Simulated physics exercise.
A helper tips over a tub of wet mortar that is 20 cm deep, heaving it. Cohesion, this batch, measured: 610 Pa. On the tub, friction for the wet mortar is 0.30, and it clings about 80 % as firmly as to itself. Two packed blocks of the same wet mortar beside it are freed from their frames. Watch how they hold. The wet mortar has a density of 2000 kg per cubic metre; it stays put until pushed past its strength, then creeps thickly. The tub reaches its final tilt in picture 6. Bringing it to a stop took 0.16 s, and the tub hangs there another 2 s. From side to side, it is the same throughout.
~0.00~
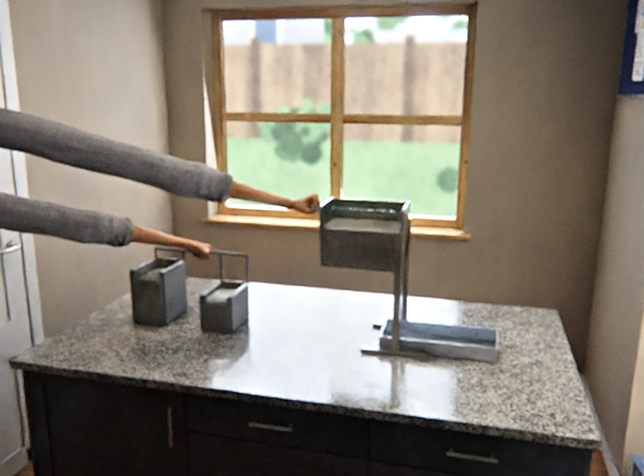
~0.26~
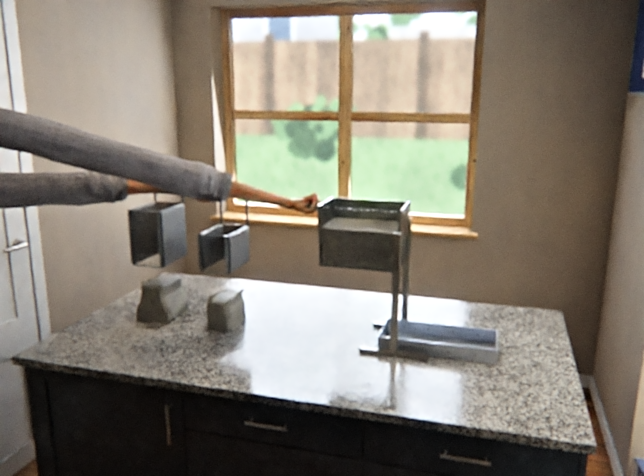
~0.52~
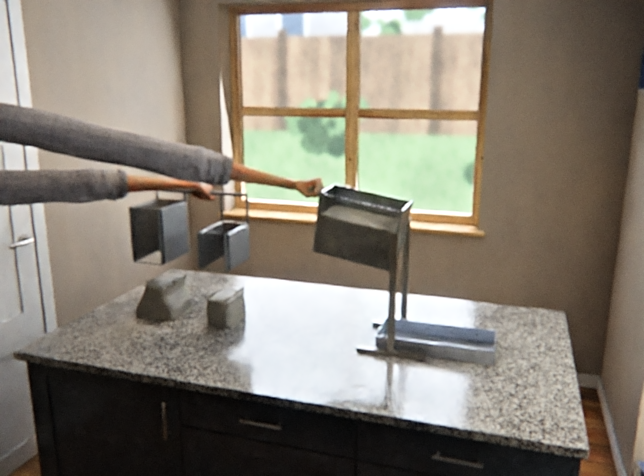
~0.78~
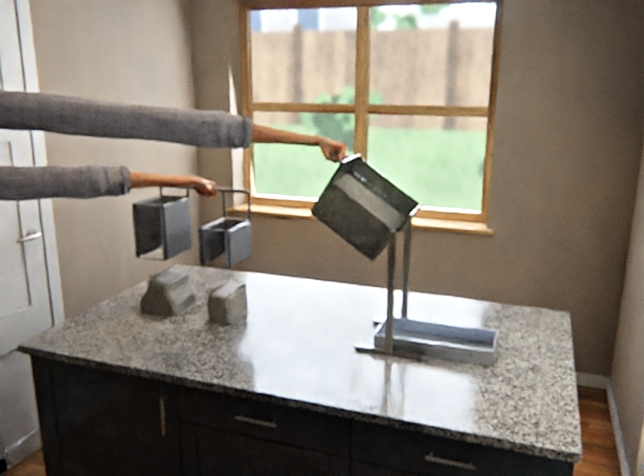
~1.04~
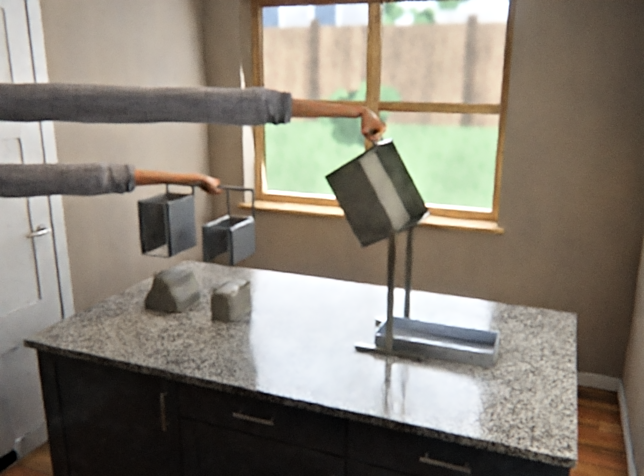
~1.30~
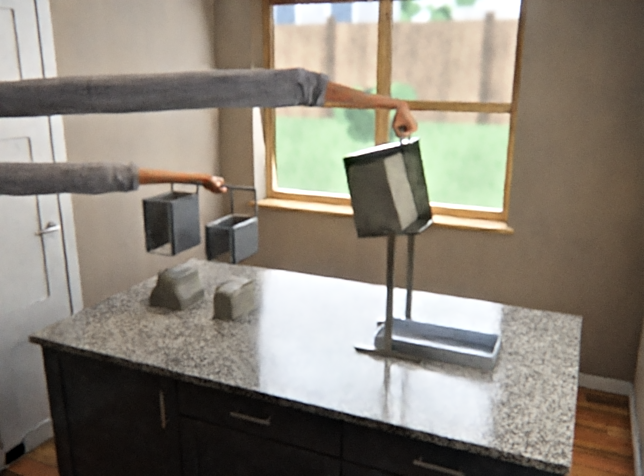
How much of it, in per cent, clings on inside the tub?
I would say close to 99 percent.
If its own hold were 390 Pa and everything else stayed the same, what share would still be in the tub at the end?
Then roughly 70 %.
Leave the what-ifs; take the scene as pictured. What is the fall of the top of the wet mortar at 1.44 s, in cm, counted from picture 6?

_ _ _ _ _ _ _

# [Objective]
Pictures are to be left out; repeat all the remaining data exactly.

# [Written solution]
Simulated physics exercise.
A helper tips over a tub of wet mortar that is 20 cm deep, heaving it. Cohesion, this batch, measured: 610 Pa. On the tub, friction for the wet mortar is 0.30, and it clings about 80 % as firmly as to itself. Two packed blocks of the same wet mortar beside it are freed from their frames. Watch how they hold. The wet mortar has a density of 2000 kg per cubic metre; it stays put until pushed past its strength, then creeps thickly. The tub reaches its final tilt in picture 6. Bringing it to a stop took 0.16 s, and the tub hangs there another 2 s. From side to side, it is the same throughout.
~0.00~
~0.26~
~0.52~
~0.78~
~1.04~
~1.30~
How much of it, in per cent, clings on inside the tub?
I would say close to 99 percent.
If its own hold were 390 Pa and everything else stayed the same, what share would still be in the tub at the end?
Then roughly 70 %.
Leave the what-ifs; take the scene as pictured. What is the fall of the top of the wet mortar at 1.44 s, in cm, counted from picture 6?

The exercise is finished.